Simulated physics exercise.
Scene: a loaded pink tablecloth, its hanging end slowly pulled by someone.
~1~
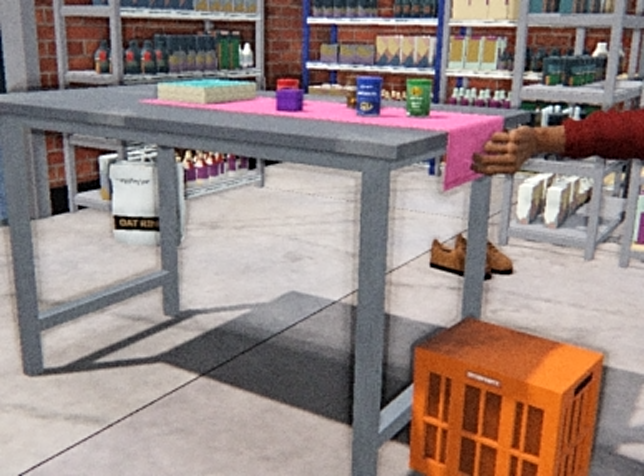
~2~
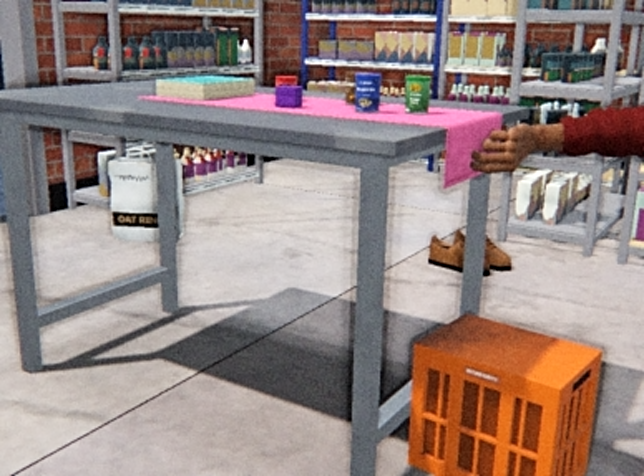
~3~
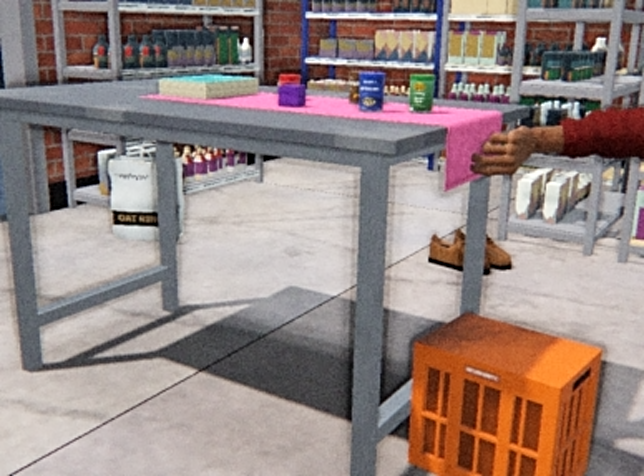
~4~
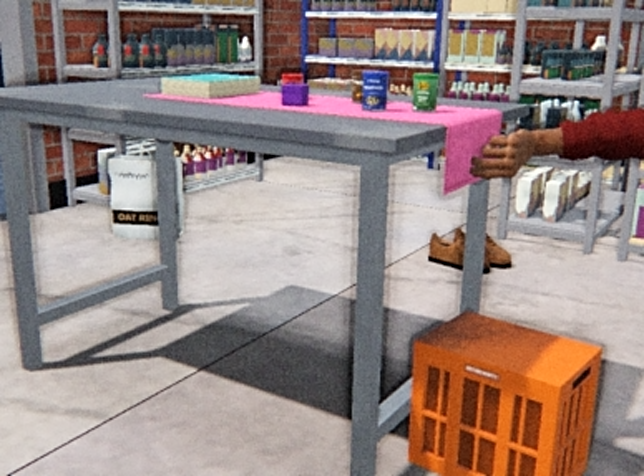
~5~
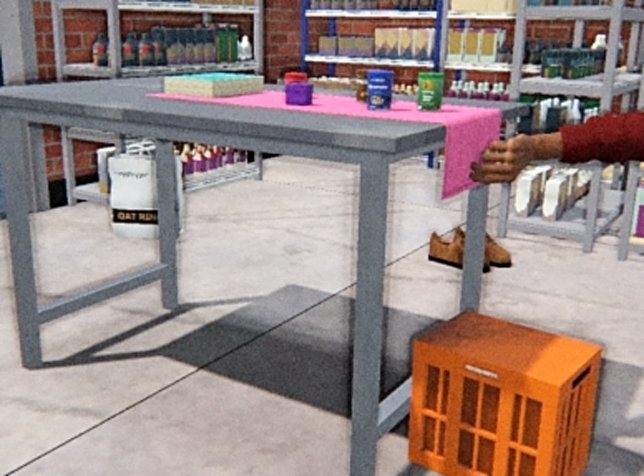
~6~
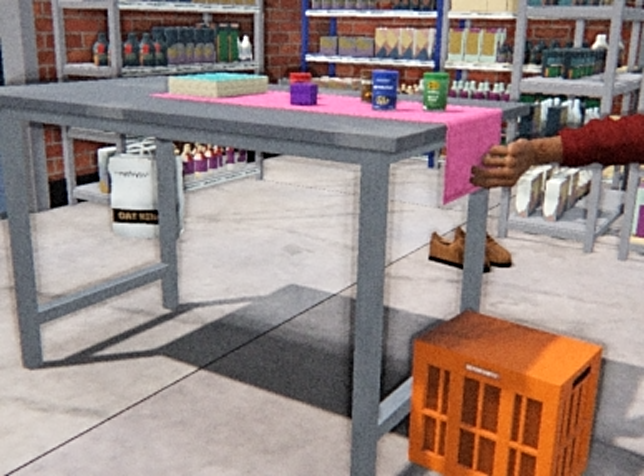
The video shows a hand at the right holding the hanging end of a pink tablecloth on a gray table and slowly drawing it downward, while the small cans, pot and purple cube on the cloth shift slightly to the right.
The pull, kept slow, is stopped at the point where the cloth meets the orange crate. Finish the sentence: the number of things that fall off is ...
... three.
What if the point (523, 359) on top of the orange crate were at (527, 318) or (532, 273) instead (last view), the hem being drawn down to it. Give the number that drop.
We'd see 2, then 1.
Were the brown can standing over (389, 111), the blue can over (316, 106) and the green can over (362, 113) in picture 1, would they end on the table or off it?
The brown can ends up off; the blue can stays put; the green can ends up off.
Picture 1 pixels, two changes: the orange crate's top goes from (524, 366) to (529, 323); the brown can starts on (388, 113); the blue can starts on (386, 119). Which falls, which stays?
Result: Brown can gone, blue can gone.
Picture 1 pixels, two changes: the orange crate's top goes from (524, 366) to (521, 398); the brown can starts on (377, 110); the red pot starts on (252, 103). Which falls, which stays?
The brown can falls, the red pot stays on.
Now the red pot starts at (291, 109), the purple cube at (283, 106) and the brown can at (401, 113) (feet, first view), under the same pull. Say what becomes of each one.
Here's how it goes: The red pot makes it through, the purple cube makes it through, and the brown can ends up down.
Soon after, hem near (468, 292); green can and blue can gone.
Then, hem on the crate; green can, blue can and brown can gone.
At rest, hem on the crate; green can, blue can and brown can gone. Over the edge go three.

-*-

→ **Goal of the exercise**
Reproduce precisely the lines of the listing above, from the line containing "Scene: a loaded" to the last line, both ends included. Pictures are to be omitted.

→ **Exercise response**
Scene: a loaded pink tablecloth, its hanging end slowly pulled by someone.
~1~
~2~
~3~
~4~
~5~
~6~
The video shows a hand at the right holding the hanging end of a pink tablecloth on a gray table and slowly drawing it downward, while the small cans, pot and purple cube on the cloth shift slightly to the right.
The pull, kept slow, is stopped at the point where the cloth meets the orange crate. Finish the sentence: the number of things that fall off is ...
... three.
What if the point (523, 359) on top of the orange crate were at (527, 318) or (532, 273) instead (last view), the hem being drawn down to it. Give the number that drop.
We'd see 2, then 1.
Were the brown can standing over (389, 111), the blue can over (316, 106) and the green can over (362, 113) in picture 1, would they end on the table or off it?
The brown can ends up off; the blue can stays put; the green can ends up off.
Picture 1 pixels, two changes: the orange crate's top goes from (524, 366) to (529, 323); the brown can starts on (388, 113); the blue can starts on (386, 119). Which falls, which stays?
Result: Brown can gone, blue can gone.
Picture 1 pixels, two changes: the orange crate's top goes from (524, 366) to (521, 398); the brown can starts on (377, 110); the red pot starts on (252, 103). Which falls, which stays?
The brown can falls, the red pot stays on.
Now the red pot starts at (291, 109), the purple cube at (283, 106) and the brown can at (401, 113) (feet, first view), under the same pull. Say what becomes of each one.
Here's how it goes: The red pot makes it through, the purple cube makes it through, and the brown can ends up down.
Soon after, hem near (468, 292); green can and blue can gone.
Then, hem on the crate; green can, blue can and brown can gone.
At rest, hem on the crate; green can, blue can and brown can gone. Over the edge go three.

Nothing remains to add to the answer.